_Exercise goal_:
Show every line containing "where" by copying it.

>> start Data for the task

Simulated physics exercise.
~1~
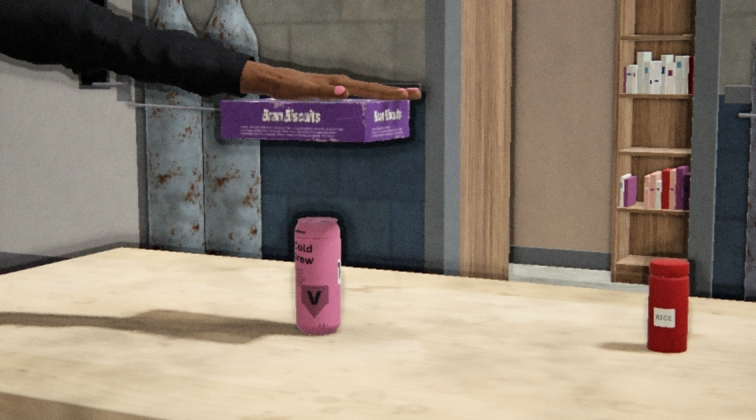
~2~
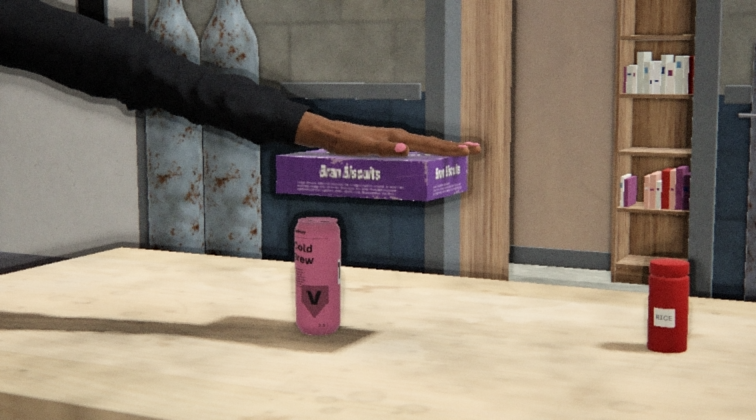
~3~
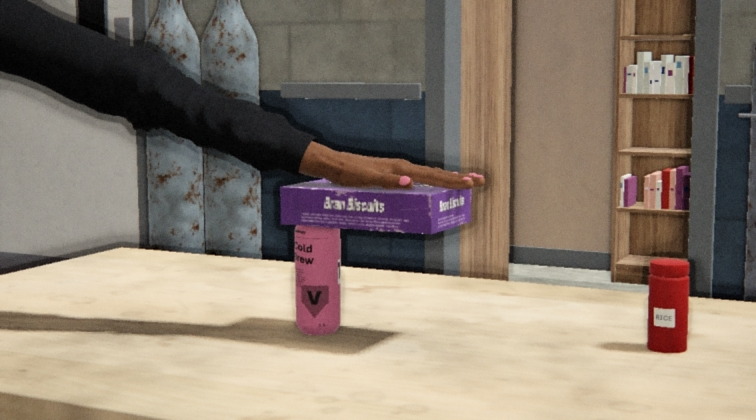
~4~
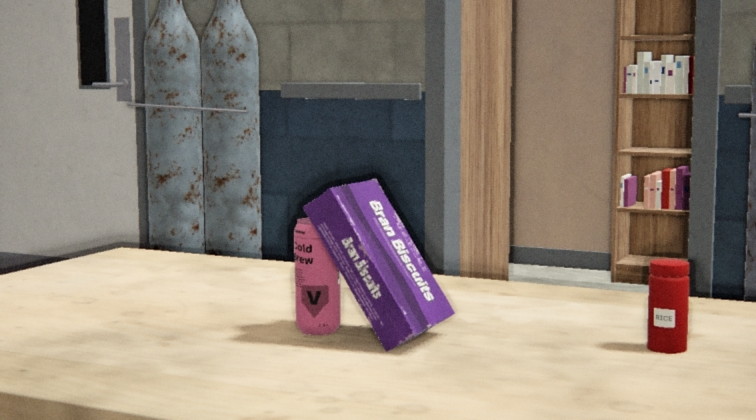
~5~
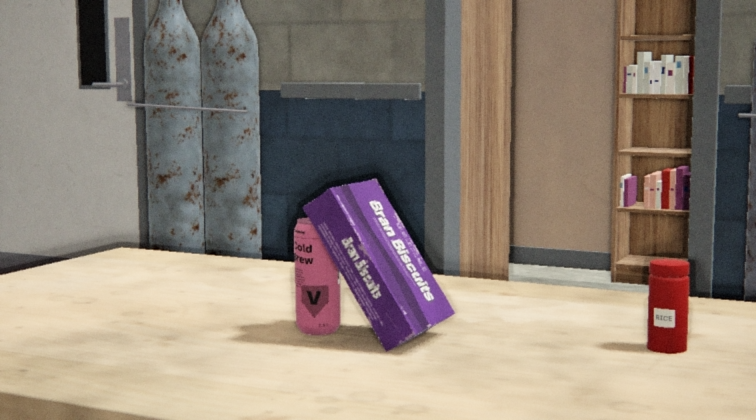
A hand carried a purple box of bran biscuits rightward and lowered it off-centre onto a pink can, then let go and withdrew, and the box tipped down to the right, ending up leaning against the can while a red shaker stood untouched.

>> end Data for the task
>> start Data for the task

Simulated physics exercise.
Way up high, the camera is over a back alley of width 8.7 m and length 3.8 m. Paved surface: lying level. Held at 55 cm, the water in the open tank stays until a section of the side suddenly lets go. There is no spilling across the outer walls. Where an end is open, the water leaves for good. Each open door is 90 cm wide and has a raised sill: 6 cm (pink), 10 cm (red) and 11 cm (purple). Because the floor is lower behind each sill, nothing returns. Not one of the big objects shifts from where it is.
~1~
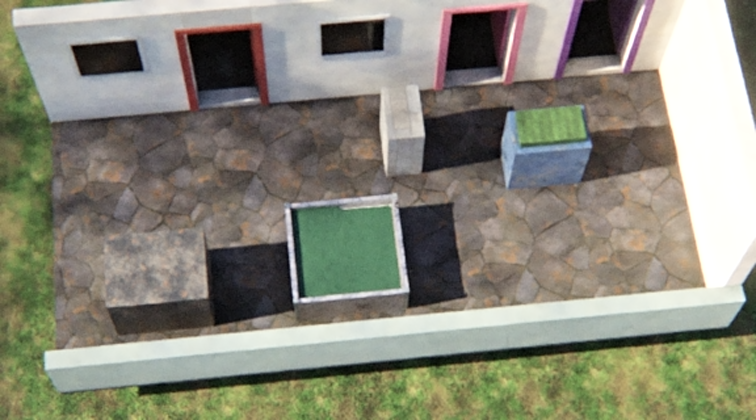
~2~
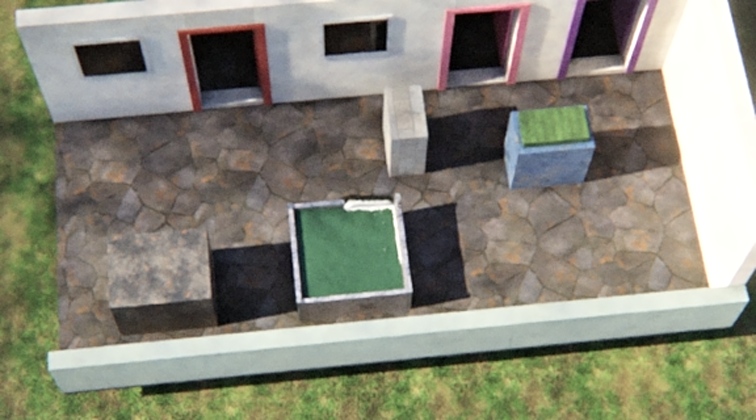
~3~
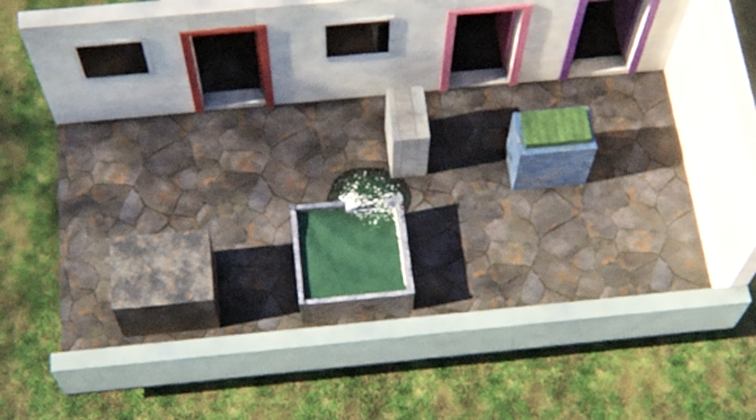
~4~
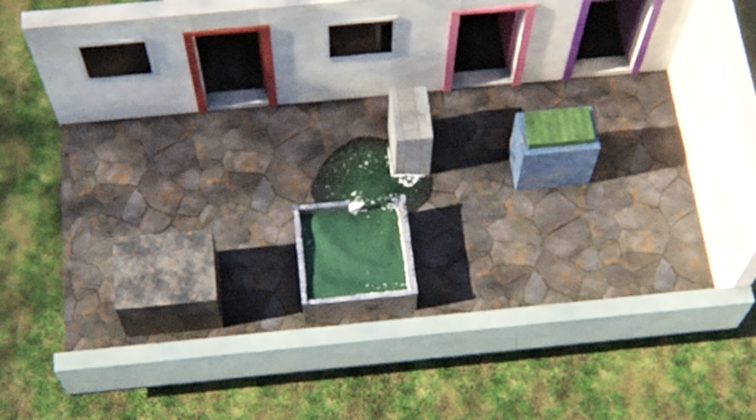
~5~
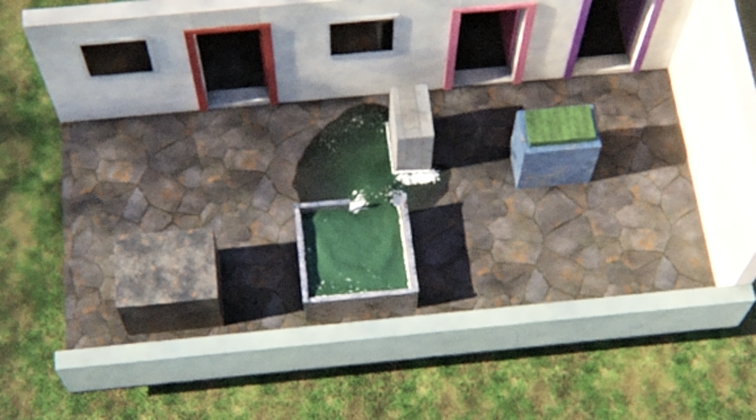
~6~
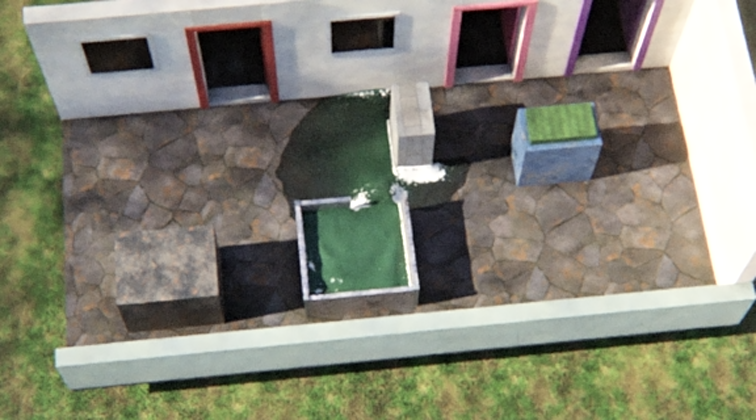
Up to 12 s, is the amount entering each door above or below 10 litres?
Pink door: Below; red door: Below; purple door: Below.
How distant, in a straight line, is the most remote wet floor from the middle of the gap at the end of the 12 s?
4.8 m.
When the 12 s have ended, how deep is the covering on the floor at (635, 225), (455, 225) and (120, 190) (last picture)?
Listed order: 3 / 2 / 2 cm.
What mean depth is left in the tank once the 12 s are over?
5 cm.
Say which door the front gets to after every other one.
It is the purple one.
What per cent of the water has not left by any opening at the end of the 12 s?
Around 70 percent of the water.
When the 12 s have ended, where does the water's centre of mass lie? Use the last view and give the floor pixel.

>> end Data for the task

_Exercise result_:
Way up high, the camera is over a back alley of width 8.7 m and length 3.8 m. Paved surface: lying level. Held at 55 cm, the water in the open tank stays until a section of the side suddenly lets go. There is no spilling across the outer walls. Where an end is open, the water leaves for good. Each open door is 90 cm wide and has a raised sill: 6 cm (pink), 10 cm (red) and 11 cm (purple). Because the floor is lower behind each sill, nothing returns. Not one of the big objects shifts from where it is.
When the 12 s have ended, where does the water's centre of mass lie? Use the last view and give the floor pixel.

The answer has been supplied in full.